**WHAT YOU SHOULD DO:** Would you transcribe the listing that follows, character for character, and omit its images?

━━ DATA BLOCK

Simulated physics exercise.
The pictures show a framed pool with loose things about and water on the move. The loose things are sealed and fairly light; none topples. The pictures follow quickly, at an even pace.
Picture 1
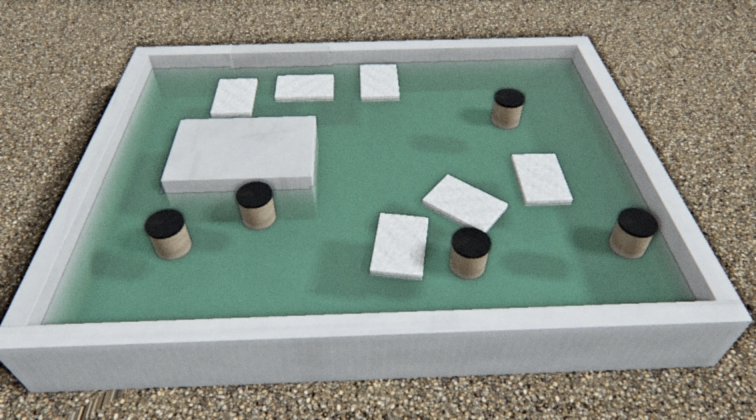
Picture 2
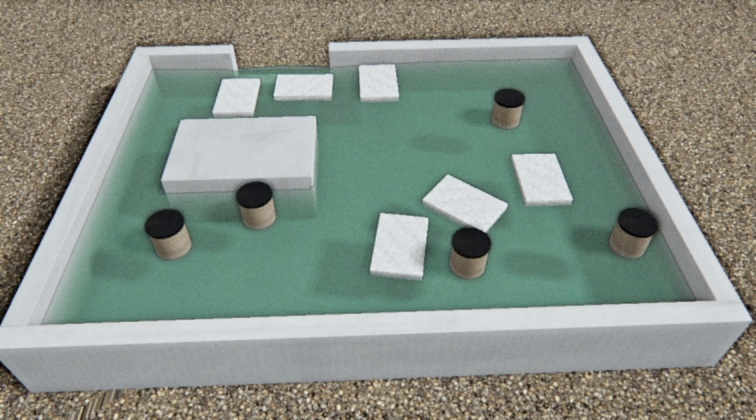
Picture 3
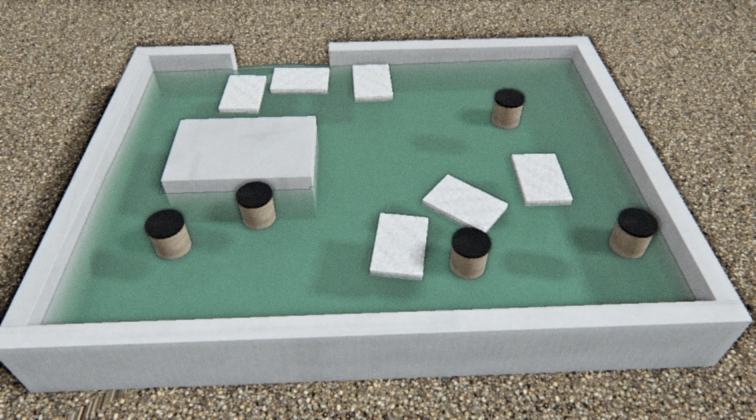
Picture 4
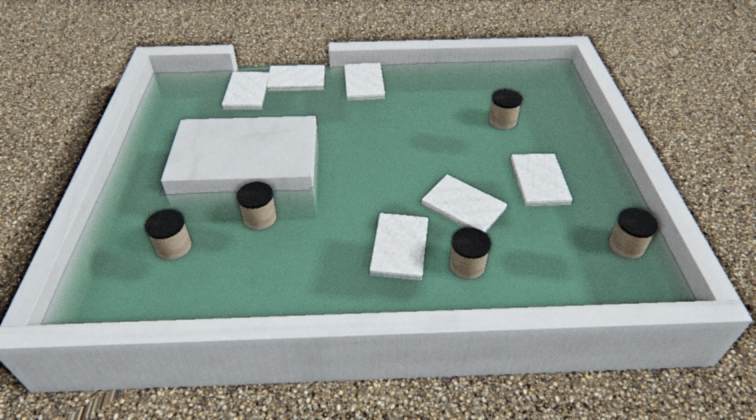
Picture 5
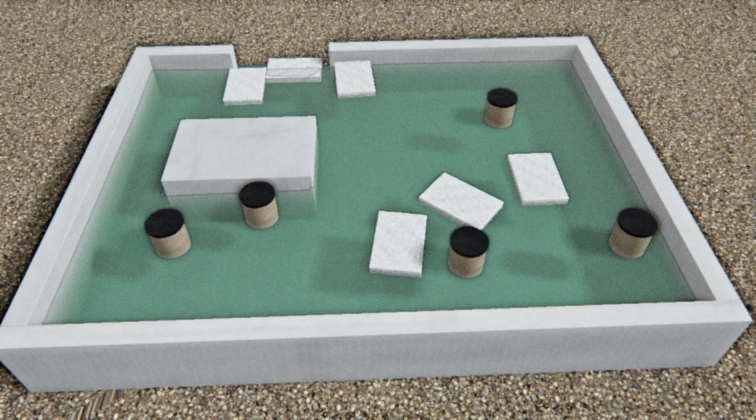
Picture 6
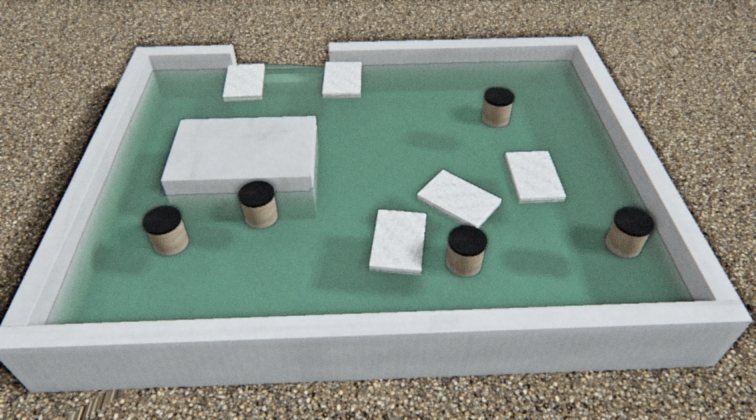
White slabs drift toward a gap opened in the pool's back wall, and one slips out.
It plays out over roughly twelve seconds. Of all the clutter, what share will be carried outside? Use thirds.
It is under a third.
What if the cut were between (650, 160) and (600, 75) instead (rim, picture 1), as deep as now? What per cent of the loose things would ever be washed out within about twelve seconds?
Some 40 per cent.
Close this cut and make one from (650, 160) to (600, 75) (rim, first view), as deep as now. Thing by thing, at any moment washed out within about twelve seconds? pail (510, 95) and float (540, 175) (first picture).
As listed: Out, yes.
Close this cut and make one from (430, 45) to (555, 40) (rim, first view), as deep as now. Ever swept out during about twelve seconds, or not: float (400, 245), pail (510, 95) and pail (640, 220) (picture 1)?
As listed: Inside, gone, kept in.
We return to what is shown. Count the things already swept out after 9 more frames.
3 of them.
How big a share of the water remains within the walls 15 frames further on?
I make it 82 per cent.
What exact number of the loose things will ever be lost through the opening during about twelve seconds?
That makes 3.
A moment on, 1 of 11 are out; 10 afloat.
Next, 3 of 11 are out; 8 afloat.
Later, 3 of 11 are out; 8 afloat.
In the end, 3 of 11 are out; 8 afloat.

━━━━

**TASK ANSWER:**
Simulated physics exercise.
The pictures show a framed pool with loose things about and water on the move. The loose things are sealed and fairly light; none topples. The pictures follow quickly, at an even pace.
Picture 1
Picture 2
Picture 3
Picture 4
Picture 5
Picture 6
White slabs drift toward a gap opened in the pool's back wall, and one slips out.
It plays out over roughly twelve seconds. Of all the clutter, what share will be carried outside? Use thirds.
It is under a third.
What if the cut were between (650, 160) and (600, 75) instead (rim, picture 1), as deep as now? What per cent of the loose things would ever be washed out within about twelve seconds?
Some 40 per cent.
Close this cut and make one from (650, 160) to (600, 75) (rim, first view), as deep as now. Thing by thing, at any moment washed out within about twelve seconds? pail (510, 95) and float (540, 175) (first picture).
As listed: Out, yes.
Close this cut and make one from (430, 45) to (555, 40) (rim, first view), as deep as now. Ever swept out during about twelve seconds, or not: float (400, 245), pail (510, 95) and pail (640, 220) (picture 1)?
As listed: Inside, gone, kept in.
We return to what is shown. Count the things already swept out after 9 more frames.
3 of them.
How big a share of the water remains within the walls 15 frames further on?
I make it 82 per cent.
What exact number of the loose things will ever be lost through the opening during about twelve seconds?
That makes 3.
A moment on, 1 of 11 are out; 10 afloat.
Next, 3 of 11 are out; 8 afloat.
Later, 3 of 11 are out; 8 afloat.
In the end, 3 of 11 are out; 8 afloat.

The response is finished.